• STATED GOAL:
Drop the pictures, then extract the listing word for word.

### RAW DATA

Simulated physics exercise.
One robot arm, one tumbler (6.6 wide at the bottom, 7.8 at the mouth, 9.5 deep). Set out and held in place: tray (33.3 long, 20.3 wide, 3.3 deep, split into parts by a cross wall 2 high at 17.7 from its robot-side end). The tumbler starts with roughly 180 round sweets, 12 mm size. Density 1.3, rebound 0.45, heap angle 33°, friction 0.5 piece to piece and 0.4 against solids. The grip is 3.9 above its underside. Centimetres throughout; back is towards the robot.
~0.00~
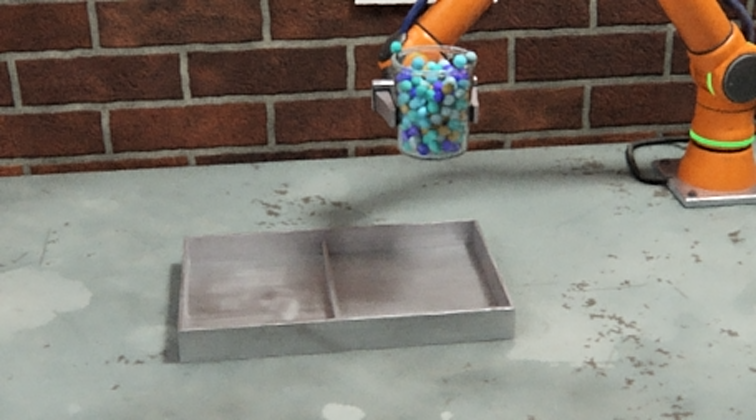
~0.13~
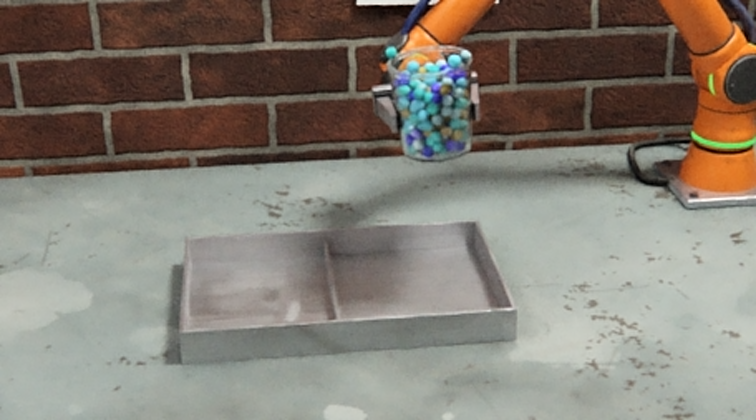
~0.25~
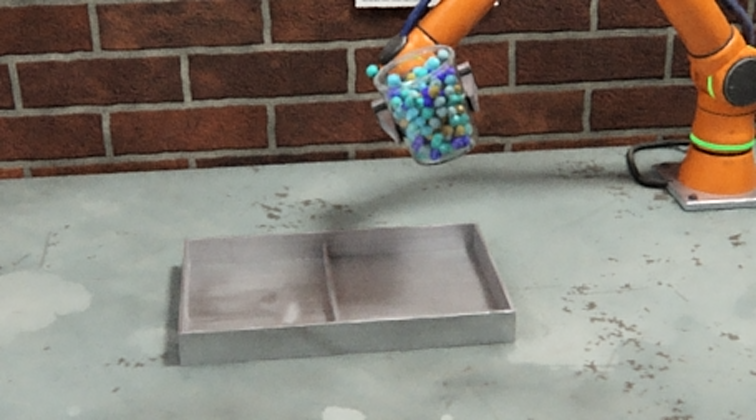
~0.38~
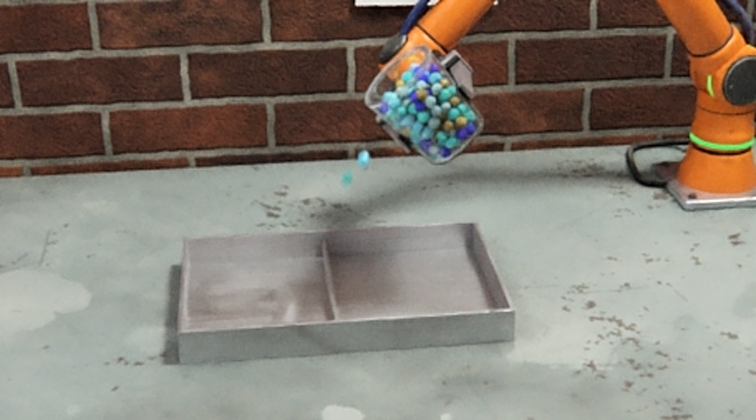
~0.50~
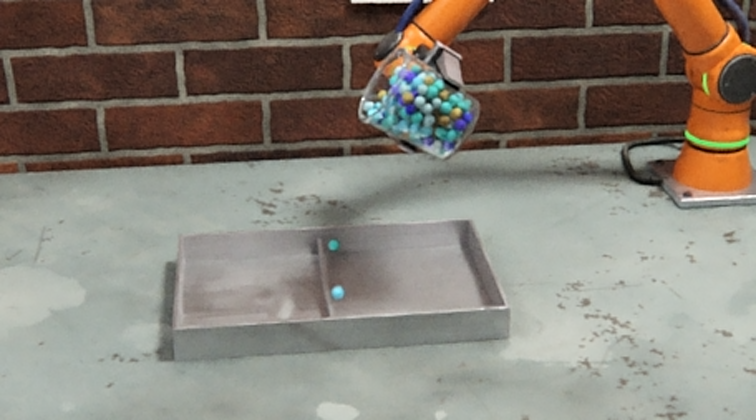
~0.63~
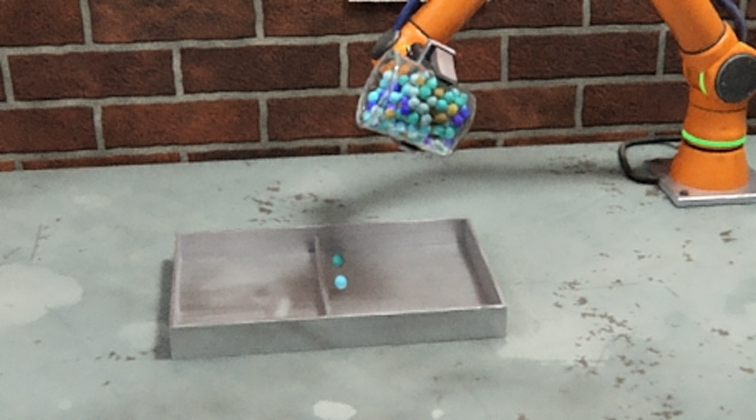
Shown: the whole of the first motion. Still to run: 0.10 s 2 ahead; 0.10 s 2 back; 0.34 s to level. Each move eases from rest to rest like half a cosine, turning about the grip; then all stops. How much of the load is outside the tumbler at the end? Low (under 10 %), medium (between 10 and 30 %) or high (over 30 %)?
Share outside the tumbler: Low (under 10 %).
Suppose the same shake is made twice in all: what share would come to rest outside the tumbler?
It would be near 15 per cent.
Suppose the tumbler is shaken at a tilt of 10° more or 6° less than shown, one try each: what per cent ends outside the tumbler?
Some 15 and 5 per cent.
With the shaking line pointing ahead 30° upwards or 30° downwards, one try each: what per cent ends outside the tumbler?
Some 5 and 5 per cent.
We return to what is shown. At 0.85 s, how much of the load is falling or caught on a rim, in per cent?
Roughly 3 per cent.
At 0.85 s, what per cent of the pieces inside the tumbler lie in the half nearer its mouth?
Roughly 50 per cent.
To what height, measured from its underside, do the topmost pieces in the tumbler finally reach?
Some 9.5 cm.
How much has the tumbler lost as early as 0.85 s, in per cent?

######

• EXERCISE SOLUTION:
Simulated physics exercise.
One robot arm, one tumbler (6.6 wide at the bottom, 7.8 at the mouth, 9.5 deep). Set out and held in place: tray (33.3 long, 20.3 wide, 3.3 deep, split into parts by a cross wall 2 high at 17.7 from its robot-side end). The tumbler starts with roughly 180 round sweets, 12 mm size. Density 1.3, rebound 0.45, heap angle 33°, friction 0.5 piece to piece and 0.4 against solids. The grip is 3.9 above its underside. Centimetres throughout; back is towards the robot.
~0.00~
~0.13~
~0.25~
~0.38~
~0.50~
~0.63~
Shown: the whole of the first motion. Still to run: 0.10 s 2 ahead; 0.10 s 2 back; 0.34 s to level. Each move eases from rest to rest like half a cosine, turning about the grip; then all stops. How much of the load is outside the tumbler at the end? Low (under 10 %), medium (between 10 and 30 %) or high (over 30 %)?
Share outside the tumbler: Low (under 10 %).
Suppose the same shake is made twice in all: what share would come to rest outside the tumbler?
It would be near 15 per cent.
Suppose the tumbler is shaken at a tilt of 10° more or 6° less than shown, one try each: what per cent ends outside the tumbler?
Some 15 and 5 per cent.
With the shaking line pointing ahead 30° upwards or 30° downwards, one try each: what per cent ends outside the tumbler?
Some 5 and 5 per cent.
We return to what is shown. At 0.85 s, how much of the load is falling or caught on a rim, in per cent?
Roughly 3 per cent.
At 0.85 s, what per cent of the pieces inside the tumbler lie in the half nearer its mouth?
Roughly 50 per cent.
To what height, measured from its underside, do the topmost pieces in the tumbler finally reach?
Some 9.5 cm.
How much has the tumbler lost as early as 0.85 s, in per cent?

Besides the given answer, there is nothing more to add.